--- DATA EXCERPTS ---
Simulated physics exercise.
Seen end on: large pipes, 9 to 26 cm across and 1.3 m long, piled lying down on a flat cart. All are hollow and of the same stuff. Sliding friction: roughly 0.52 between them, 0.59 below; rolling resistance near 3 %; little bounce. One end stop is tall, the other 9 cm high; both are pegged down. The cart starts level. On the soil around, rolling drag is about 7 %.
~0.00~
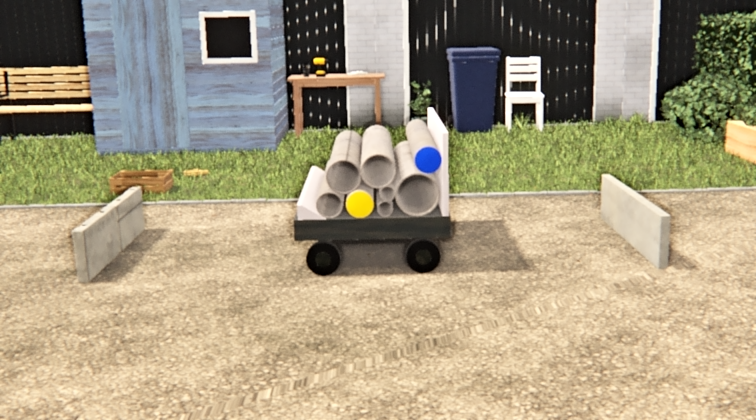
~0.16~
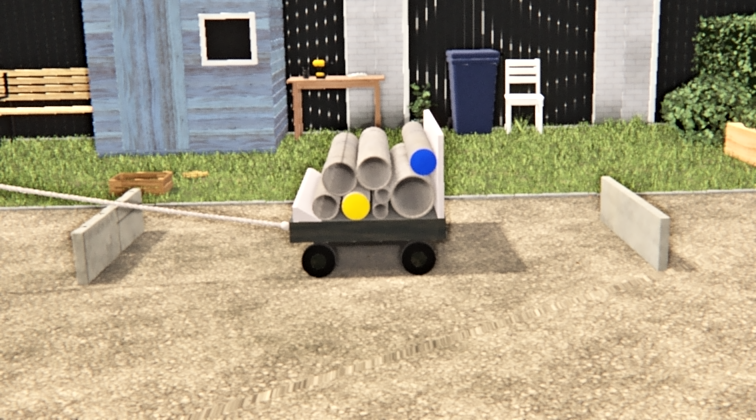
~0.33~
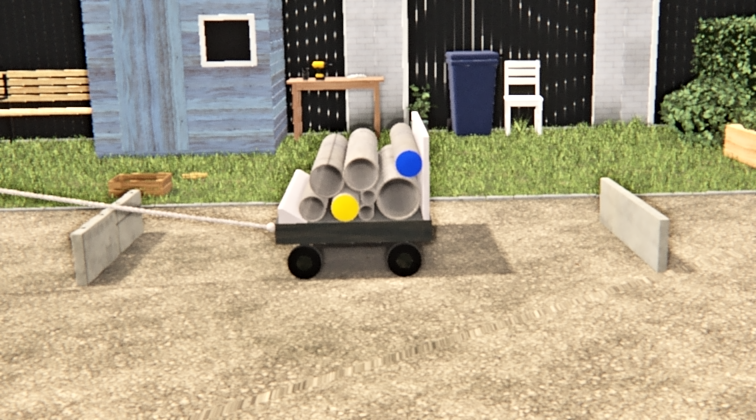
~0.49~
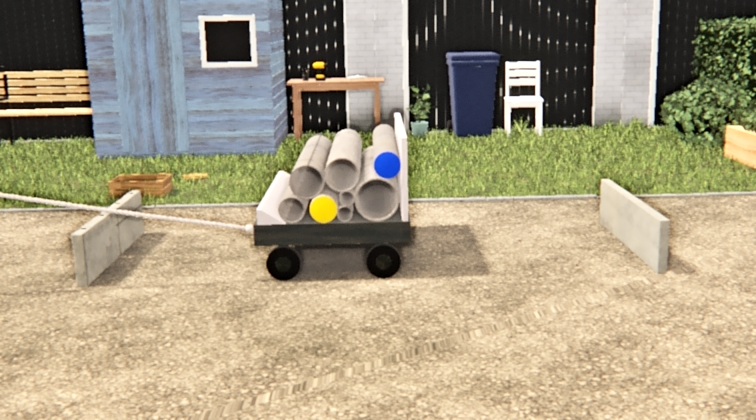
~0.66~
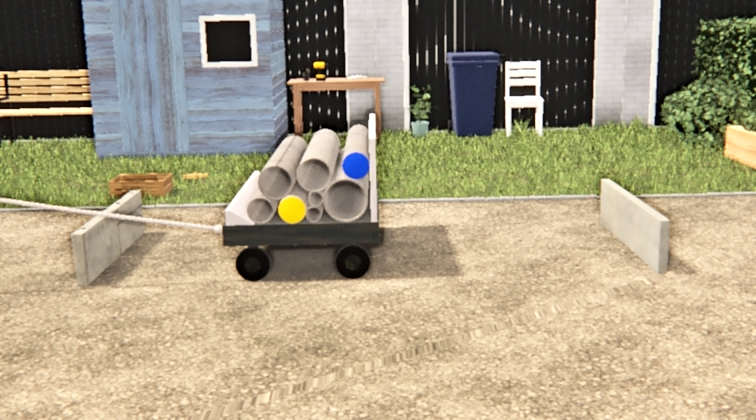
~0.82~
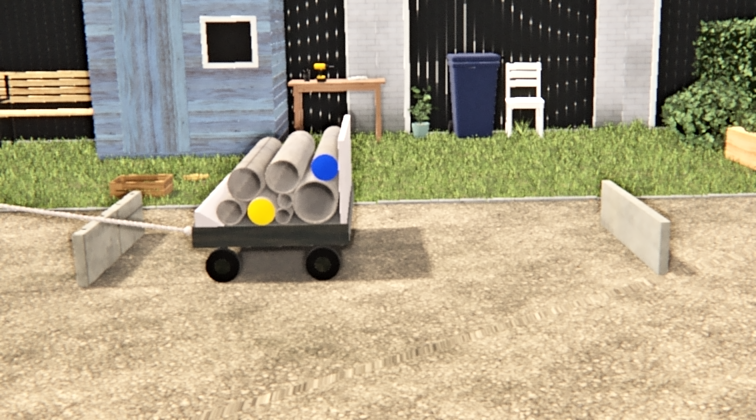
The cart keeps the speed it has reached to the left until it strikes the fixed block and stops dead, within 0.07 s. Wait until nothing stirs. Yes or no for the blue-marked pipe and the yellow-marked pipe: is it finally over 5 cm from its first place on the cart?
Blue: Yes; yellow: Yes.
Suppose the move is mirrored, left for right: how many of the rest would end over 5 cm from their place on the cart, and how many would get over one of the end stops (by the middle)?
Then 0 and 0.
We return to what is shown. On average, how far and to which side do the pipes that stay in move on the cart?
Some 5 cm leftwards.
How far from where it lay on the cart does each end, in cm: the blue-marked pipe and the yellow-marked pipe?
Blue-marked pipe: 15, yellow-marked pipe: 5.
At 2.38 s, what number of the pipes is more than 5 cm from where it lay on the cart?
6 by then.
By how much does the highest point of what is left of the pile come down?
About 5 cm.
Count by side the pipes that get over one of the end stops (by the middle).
---
--- DATA EXCERPTS ---
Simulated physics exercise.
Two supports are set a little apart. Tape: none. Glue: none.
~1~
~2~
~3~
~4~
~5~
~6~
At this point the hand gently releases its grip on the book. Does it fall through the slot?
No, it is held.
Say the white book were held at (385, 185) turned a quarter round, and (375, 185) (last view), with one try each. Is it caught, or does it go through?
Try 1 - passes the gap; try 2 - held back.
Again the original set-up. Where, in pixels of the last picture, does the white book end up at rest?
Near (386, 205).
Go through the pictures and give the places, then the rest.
---
How many of the lines above include the word "little"? Respond with the number alone.

2